======== Data lines ========

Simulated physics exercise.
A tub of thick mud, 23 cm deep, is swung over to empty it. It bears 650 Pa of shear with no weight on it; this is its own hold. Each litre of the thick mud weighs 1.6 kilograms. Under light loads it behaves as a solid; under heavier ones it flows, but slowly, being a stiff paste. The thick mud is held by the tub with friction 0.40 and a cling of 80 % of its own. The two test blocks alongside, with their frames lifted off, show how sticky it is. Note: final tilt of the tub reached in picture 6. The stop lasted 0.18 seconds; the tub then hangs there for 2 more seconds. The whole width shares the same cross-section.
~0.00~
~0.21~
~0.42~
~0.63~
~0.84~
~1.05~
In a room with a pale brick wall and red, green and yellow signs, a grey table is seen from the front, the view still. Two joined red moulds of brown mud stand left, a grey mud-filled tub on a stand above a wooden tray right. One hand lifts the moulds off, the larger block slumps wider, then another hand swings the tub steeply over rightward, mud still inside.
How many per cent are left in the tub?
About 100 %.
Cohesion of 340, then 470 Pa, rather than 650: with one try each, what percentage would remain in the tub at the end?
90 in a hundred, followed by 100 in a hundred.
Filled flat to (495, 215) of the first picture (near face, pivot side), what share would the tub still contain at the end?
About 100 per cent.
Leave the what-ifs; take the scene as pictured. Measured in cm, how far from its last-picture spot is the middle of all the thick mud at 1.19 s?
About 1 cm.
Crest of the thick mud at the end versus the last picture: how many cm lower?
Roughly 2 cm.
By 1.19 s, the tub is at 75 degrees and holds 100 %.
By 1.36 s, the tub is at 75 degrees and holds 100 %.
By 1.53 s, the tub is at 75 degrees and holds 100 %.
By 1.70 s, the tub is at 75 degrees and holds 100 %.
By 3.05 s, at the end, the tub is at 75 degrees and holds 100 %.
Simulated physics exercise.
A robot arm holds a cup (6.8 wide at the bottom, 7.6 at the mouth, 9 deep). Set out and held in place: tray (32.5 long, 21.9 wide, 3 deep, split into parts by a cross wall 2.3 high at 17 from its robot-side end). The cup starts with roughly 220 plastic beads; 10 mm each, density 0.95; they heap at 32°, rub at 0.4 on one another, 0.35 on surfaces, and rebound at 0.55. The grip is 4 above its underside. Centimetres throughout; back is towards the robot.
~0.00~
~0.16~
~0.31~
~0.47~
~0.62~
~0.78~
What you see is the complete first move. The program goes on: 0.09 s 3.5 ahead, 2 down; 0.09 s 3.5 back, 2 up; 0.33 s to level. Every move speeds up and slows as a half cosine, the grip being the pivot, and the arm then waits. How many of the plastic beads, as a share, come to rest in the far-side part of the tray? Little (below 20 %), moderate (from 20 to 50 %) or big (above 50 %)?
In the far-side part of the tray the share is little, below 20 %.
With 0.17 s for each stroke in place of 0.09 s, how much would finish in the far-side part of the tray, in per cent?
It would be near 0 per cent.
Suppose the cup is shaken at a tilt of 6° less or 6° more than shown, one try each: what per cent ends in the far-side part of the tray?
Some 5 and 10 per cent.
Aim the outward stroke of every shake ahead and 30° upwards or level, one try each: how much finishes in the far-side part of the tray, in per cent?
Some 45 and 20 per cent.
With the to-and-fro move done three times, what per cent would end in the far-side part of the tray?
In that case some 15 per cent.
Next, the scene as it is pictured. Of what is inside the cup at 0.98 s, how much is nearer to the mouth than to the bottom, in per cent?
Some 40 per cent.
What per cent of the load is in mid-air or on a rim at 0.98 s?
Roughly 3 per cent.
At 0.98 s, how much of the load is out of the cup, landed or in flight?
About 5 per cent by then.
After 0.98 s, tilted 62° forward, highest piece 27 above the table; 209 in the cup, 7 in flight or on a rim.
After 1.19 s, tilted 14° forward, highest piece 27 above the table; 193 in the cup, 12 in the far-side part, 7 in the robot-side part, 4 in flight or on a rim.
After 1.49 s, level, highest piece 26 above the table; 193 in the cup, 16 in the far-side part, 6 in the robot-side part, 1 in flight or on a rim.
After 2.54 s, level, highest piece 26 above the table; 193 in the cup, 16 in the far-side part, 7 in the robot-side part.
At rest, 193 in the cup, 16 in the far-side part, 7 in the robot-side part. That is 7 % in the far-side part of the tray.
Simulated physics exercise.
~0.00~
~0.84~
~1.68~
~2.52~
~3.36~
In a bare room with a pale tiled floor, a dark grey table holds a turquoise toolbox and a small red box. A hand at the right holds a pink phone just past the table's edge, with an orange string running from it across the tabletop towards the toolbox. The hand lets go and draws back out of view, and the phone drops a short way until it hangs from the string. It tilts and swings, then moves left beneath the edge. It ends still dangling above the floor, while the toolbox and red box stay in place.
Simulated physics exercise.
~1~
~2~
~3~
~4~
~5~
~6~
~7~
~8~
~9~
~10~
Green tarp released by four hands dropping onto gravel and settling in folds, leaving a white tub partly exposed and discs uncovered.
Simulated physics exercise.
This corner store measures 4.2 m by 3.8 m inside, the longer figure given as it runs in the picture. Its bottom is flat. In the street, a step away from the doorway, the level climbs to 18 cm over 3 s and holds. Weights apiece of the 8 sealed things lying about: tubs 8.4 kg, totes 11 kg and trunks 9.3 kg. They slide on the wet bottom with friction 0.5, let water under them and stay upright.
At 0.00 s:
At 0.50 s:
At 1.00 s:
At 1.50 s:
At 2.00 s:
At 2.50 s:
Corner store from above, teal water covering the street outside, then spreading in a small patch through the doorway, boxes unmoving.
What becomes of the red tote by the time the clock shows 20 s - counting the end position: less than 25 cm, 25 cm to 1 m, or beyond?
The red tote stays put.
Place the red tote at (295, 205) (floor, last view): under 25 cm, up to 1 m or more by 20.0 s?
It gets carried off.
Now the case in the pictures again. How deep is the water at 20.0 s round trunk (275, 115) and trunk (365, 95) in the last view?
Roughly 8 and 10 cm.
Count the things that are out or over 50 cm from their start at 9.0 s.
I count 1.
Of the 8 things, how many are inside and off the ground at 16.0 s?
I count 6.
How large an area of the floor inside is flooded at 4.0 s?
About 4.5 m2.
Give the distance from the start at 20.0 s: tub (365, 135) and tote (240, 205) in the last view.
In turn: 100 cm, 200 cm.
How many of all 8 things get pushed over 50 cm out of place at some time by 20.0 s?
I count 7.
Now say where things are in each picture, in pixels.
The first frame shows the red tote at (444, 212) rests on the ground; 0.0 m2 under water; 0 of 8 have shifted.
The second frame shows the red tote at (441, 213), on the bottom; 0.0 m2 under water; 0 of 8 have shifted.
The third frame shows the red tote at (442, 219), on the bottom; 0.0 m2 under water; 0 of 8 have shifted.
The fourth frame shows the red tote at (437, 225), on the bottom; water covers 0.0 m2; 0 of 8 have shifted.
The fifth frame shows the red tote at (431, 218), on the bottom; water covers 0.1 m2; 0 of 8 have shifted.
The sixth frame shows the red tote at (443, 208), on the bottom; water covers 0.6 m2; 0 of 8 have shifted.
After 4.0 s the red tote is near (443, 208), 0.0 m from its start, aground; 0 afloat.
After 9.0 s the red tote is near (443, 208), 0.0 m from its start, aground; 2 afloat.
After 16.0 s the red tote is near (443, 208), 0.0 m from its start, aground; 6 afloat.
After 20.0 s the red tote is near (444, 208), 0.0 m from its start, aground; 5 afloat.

========

_Set exercise_
Write an exact transcription of every entry above.

_Complete response_
Simulated physics exercise.
A tub of thick mud, 23 cm deep, is swung over to empty it. It bears 650 Pa of shear with no weight on it; this is its own hold. Each litre of the thick mud weighs 1.6 kilograms. Under light loads it behaves as a solid; under heavier ones it flows, but slowly, being a stiff paste. The thick mud is held by the tub with friction 0.40 and a cling of 80 % of its own. The two test blocks alongside, with their frames lifted off, show how sticky it is. Note: final tilt of the tub reached in picture 6. The stop lasted 0.18 seconds; the tub then hangs there for 2 more seconds. The whole width shares the same cross-section.
~0.00~
~0.21~
~0.42~
~0.63~
~0.84~
~1.05~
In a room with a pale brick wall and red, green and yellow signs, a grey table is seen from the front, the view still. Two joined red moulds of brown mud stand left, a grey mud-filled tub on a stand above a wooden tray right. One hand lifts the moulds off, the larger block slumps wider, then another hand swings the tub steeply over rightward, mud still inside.
How many per cent are left in the tub?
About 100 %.
Cohesion of 340, then 470 Pa, rather than 650: with one try each, what percentage would remain in the tub at the end?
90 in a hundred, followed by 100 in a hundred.
Filled flat to (495, 215) of the first picture (near face, pivot side), what share would the tub still contain at the end?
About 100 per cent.
Leave the what-ifs; take the scene as pictured. Measured in cm, how far from its last-picture spot is the middle of all the thick mud at 1.19 s?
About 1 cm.
Crest of the thick mud at the end versus the last picture: how many cm lower?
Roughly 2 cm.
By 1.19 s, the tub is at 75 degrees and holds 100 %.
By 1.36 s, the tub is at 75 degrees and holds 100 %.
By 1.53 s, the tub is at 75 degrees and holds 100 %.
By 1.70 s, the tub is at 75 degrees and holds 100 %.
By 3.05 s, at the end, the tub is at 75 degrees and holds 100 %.
Simulated physics exercise.
A robot arm holds a cup (6.8 wide at the bottom, 7.6 at the mouth, 9 deep). Set out and held in place: tray (32.5 long, 21.9 wide, 3 deep, split into parts by a cross wall 2.3 high at 17 from its robot-side end). The cup starts with roughly 220 plastic beads; 10 mm each, density 0.95; they heap at 32°, rub at 0.4 on one another, 0.35 on surfaces, and rebound at 0.55. The grip is 4 above its underside. Centimetres throughout; back is towards the robot.
~0.00~
~0.16~
~0.31~
~0.47~
~0.62~
~0.78~
What you see is the complete first move. The program goes on: 0.09 s 3.5 ahead, 2 down; 0.09 s 3.5 back, 2 up; 0.33 s to level. Every move speeds up and slows as a half cosine, the grip being the pivot, and the arm then waits. How many of the plastic beads, as a share, come to rest in the far-side part of the tray? Little (below 20 %), moderate (from 20 to 50 %) or big (above 50 %)?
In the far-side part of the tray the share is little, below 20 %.
With 0.17 s for each stroke in place of 0.09 s, how much would finish in the far-side part of the tray, in per cent?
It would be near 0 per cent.
Suppose the cup is shaken at a tilt of 6° less or 6° more than shown, one try each: what per cent ends in the far-side part of the tray?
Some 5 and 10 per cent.
Aim the outward stroke of every shake ahead and 30° upwards or level, one try each: how much finishes in the far-side part of the tray, in per cent?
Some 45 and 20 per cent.
With the to-and-fro move done three times, what per cent would end in the far-side part of the tray?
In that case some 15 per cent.
Next, the scene as it is pictured. Of what is inside the cup at 0.98 s, how much is nearer to the mouth than to the bottom, in per cent?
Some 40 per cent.
What per cent of the load is in mid-air or on a rim at 0.98 s?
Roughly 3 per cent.
At 0.98 s, how much of the load is out of the cup, landed or in flight?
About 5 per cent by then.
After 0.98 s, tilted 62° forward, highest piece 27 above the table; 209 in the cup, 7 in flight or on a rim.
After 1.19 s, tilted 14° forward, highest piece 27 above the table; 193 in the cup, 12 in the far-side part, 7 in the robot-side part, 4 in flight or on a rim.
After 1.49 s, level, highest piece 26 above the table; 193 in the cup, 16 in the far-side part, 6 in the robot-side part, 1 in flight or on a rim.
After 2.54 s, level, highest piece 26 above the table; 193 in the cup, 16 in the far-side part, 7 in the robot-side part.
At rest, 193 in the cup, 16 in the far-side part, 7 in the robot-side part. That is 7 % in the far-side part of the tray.
Simulated physics exercise.
~0.00~
~0.84~
~1.68~
~2.52~
~3.36~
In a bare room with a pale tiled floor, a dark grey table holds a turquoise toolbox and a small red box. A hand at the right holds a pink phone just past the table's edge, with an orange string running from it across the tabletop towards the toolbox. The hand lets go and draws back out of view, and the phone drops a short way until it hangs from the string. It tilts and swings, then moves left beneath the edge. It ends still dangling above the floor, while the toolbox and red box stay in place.
Simulated physics exercise.
~1~
~2~
~3~
~4~
~5~
~6~
~7~
~8~
~9~
~10~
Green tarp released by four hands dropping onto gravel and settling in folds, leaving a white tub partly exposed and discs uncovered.
Simulated physics exercise.
This corner store measures 4.2 m by 3.8 m inside, the longer figure given as it runs in the picture. Its bottom is flat. In the street, a step away from the doorway, the level climbs to 18 cm over 3 s and holds. Weights apiece of the 8 sealed things lying about: tubs 8.4 kg, totes 11 kg and trunks 9.3 kg. They slide on the wet bottom with friction 0.5, let water under them and stay upright.
At 0.00 s:
At 0.50 s:
At 1.00 s:
At 1.50 s:
At 2.00 s:
At 2.50 s:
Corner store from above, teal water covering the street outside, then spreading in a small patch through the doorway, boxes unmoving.
What becomes of the red tote by the time the clock shows 20 s - counting the end position: less than 25 cm, 25 cm to 1 m, or beyond?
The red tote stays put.
Place the red tote at (295, 205) (floor, last view): under 25 cm, up to 1 m or more by 20.0 s?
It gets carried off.
Now the case in the pictures again. How deep is the water at 20.0 s round trunk (275, 115) and trunk (365, 95) in the last view?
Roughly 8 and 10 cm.
Count the things that are out or over 50 cm from their start at 9.0 s.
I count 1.
Of the 8 things, how many are inside and off the ground at 16.0 s?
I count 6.
How large an area of the floor inside is flooded at 4.0 s?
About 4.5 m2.
Give the distance from the start at 20.0 s: tub (365, 135) and tote (240, 205) in the last view.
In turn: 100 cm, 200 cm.
How many of all 8 things get pushed over 50 cm out of place at some time by 20.0 s?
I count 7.
Now say where things are in each picture, in pixels.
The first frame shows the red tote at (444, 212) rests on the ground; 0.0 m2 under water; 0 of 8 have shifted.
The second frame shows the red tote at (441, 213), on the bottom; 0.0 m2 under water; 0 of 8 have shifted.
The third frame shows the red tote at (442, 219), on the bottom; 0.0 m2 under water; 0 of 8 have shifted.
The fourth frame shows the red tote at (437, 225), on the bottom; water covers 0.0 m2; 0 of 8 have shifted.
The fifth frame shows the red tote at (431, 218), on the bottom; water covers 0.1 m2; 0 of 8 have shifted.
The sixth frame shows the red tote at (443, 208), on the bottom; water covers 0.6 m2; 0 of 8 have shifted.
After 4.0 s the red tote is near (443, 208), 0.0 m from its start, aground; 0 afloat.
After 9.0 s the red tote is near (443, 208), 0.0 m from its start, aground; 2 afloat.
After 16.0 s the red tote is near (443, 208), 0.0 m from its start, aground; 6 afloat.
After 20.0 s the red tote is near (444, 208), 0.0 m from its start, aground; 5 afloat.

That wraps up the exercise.